EXERCISE INSTRUCTIONS - Reproduce exactly the lines beginning with the line that contains "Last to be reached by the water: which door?" and ending at the final line of the material below.
— Start —
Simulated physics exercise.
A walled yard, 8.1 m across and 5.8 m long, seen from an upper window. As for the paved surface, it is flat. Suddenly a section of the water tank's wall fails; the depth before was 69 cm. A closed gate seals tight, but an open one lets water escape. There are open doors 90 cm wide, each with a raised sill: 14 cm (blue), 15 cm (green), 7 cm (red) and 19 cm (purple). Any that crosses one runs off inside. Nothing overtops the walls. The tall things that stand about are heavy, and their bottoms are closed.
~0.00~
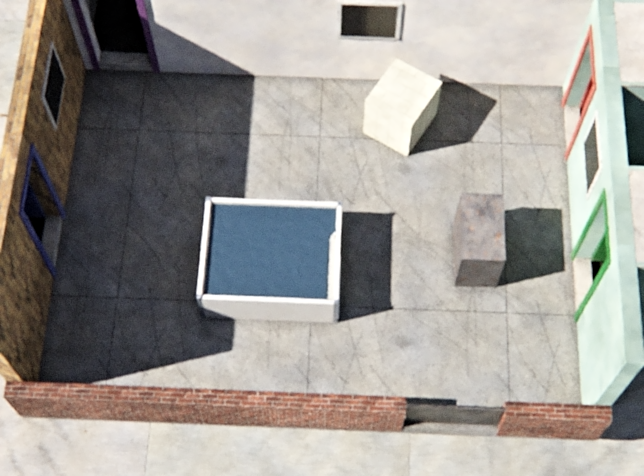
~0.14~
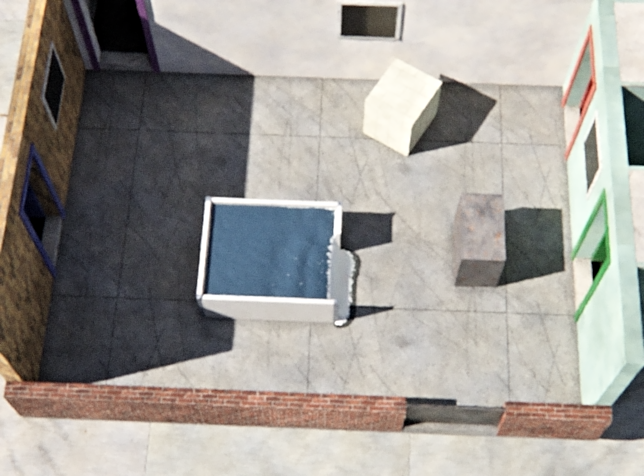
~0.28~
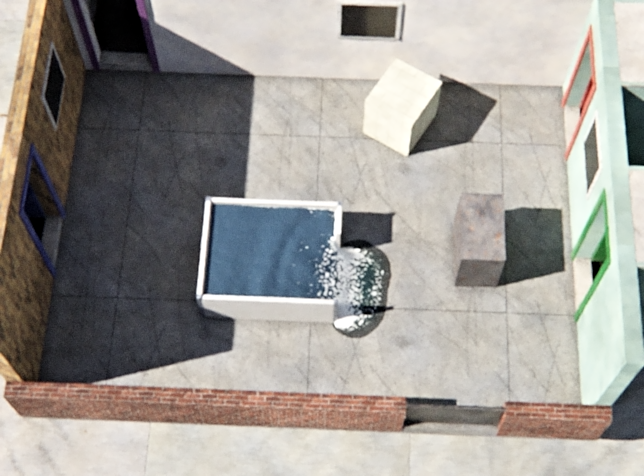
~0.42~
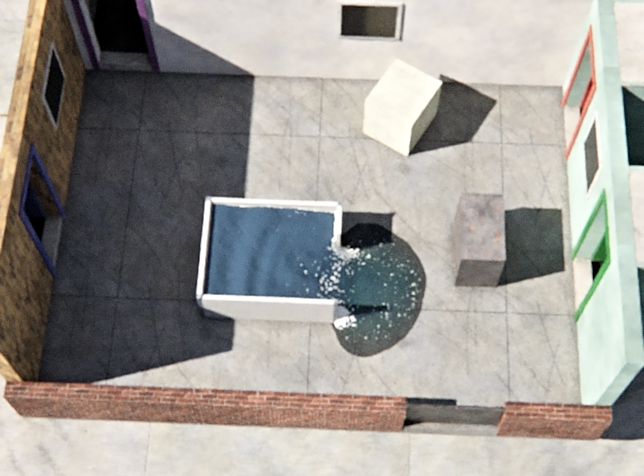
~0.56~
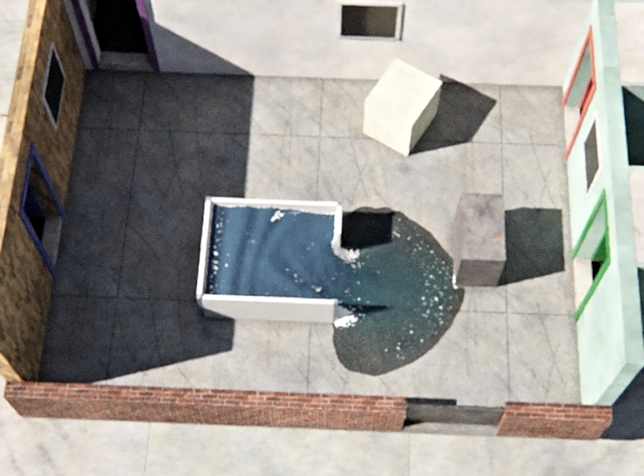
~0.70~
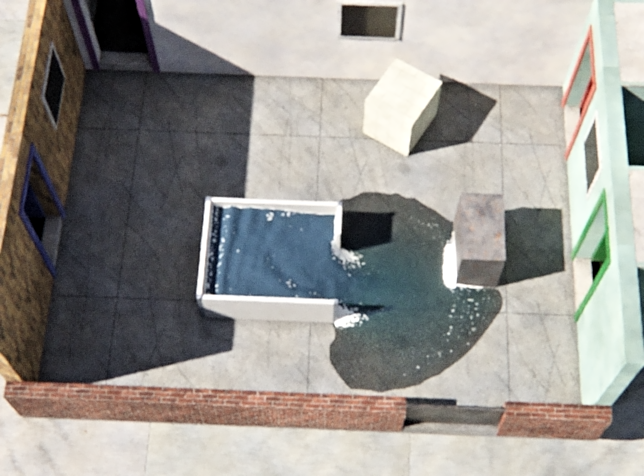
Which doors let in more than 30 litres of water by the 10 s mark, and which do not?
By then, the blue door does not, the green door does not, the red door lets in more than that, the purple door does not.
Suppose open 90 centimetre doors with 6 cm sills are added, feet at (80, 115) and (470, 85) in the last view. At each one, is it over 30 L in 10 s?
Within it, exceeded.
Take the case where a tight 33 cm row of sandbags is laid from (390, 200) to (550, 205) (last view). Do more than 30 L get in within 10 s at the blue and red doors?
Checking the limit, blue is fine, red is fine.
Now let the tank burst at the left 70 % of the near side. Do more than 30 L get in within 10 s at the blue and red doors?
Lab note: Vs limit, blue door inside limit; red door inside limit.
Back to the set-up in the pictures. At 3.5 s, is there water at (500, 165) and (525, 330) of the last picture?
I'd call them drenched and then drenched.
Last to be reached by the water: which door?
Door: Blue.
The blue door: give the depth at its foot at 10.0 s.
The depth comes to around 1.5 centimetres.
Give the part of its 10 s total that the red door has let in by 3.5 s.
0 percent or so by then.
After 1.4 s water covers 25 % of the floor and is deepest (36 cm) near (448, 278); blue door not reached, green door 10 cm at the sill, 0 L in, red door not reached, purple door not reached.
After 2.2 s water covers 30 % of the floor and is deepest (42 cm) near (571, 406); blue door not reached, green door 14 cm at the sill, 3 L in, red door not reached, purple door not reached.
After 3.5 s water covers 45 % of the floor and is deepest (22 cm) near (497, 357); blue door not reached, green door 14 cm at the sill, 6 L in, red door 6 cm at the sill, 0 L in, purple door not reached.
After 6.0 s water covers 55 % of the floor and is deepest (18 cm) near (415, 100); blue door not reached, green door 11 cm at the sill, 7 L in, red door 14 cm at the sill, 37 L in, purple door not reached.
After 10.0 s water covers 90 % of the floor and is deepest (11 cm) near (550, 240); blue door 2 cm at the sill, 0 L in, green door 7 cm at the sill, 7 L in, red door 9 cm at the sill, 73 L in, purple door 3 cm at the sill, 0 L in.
— End —
RESULT -
Last to be reached by the water: which door?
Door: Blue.
The blue door: give the depth at its foot at 10.0 s.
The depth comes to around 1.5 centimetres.
Give the part of its 10 s total that the red door has let in by 3.5 s.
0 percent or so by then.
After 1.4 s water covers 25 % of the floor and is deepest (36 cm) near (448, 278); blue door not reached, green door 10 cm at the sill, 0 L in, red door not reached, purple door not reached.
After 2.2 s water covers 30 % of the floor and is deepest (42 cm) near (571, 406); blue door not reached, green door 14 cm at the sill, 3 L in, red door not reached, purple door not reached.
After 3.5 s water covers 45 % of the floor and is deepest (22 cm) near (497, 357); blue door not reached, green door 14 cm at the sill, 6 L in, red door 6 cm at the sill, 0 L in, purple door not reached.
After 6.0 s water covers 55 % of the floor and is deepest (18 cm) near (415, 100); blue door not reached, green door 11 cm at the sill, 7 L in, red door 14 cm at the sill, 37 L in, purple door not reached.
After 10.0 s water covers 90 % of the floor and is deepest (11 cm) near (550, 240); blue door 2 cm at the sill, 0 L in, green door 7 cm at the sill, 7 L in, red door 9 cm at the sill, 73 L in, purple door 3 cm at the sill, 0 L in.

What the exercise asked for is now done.